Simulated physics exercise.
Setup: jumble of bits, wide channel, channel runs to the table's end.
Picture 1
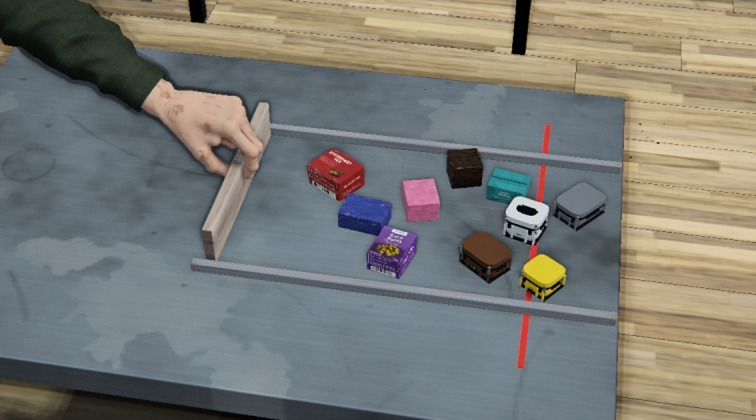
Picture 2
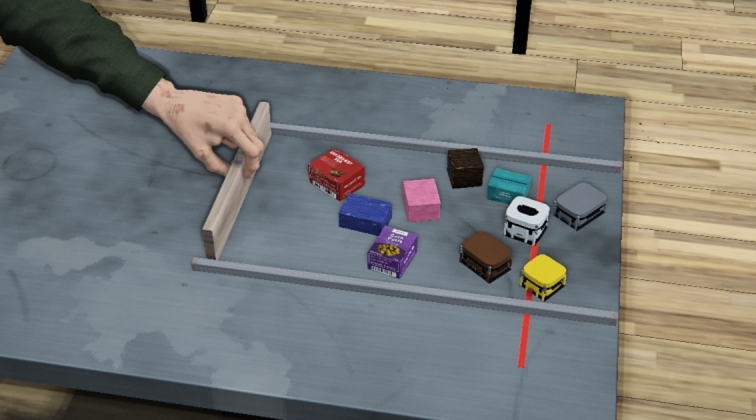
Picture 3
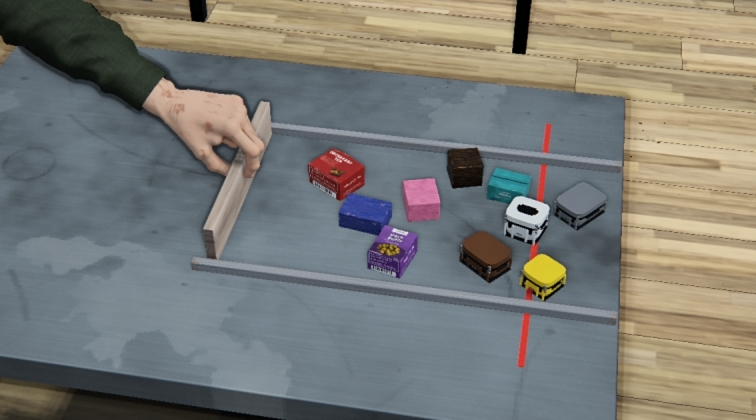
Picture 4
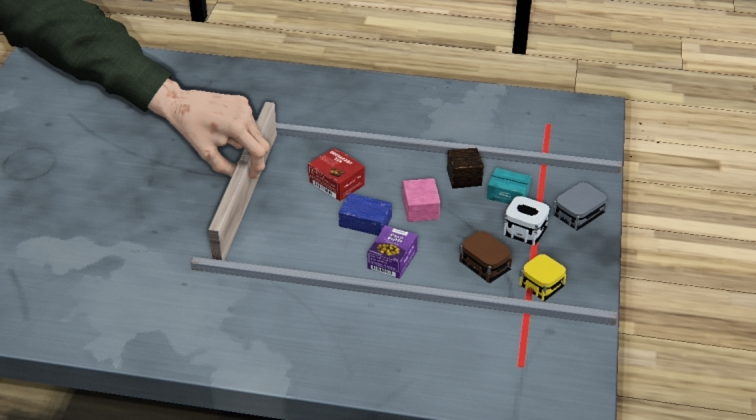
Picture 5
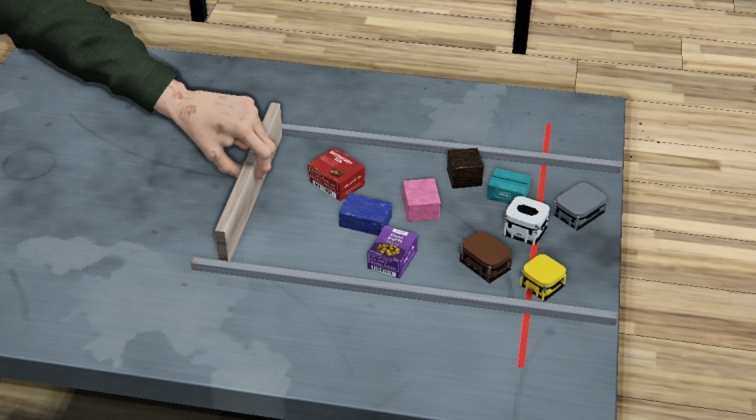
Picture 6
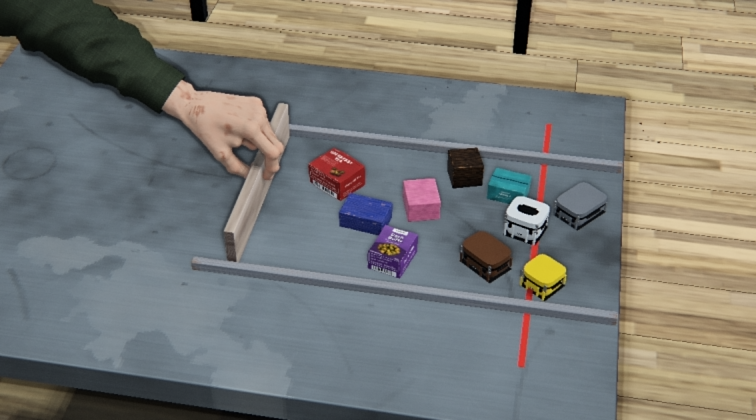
On a dark, stained tabletop above a pale plank floor, seen from above at an angle, two grey rails form a wide channel running to the table's right end. Red, blue, purple, pink, dark brown and turquoise boxes lie scattered mid-channel, with brown, white, yellow and grey cases nearer a red line. A green-sleeved hand holds a wooden board still, then slides it slightly right, touching nothing else.
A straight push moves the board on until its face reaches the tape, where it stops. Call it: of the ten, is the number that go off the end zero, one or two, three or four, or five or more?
One or two go off.
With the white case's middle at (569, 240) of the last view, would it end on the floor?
From that start the object is safe.
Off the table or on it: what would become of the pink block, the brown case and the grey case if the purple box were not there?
In that case the pink block stays where it is, the brown case stays where it is, the grey case goes off the edge.
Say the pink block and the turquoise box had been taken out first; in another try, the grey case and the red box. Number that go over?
You'd see 0 fallen, and 0 in the other try.
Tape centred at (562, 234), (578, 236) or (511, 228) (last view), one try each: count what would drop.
Going through them in order, you'd see 4, 6 and 0.
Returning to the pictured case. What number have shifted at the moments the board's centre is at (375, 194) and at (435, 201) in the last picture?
Counts: 3, 8.
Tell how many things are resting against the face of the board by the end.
Contact count: 4.
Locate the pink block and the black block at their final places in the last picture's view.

--- WHAT IS ASKED ---
Reproduce every line precisely as given, omitting all pictures.

--- FINISHED ANSWER ---
Simulated physics exercise.
Setup: jumble of bits, wide channel, channel runs to the table's end.
Picture 1
Picture 2
Picture 3
Picture 4
Picture 5
Picture 6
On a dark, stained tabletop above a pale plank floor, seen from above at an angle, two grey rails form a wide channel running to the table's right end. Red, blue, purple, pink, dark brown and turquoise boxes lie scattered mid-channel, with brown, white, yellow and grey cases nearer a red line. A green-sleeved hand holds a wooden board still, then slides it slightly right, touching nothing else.
A straight push moves the board on until its face reaches the tape, where it stops. Call it: of the ten, is the number that go off the end zero, one or two, three or four, or five or more?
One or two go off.
With the white case's middle at (569, 240) of the last view, would it end on the floor?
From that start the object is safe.
Off the table or on it: what would become of the pink block, the brown case and the grey case if the purple box were not there?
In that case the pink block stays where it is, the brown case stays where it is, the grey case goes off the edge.
Say the pink block and the turquoise box had been taken out first; in another try, the grey case and the red box. Number that go over?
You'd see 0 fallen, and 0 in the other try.
Tape centred at (562, 234), (578, 236) or (511, 228) (last view), one try each: count what would drop.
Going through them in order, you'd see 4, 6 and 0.
Returning to the pictured case. What number have shifted at the moments the board's centre is at (375, 194) and at (435, 201) in the last picture?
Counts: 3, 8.
Tell how many things are resting against the face of the board by the end.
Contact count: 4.
Locate the pink block and the black block at their final places in the last picture's view.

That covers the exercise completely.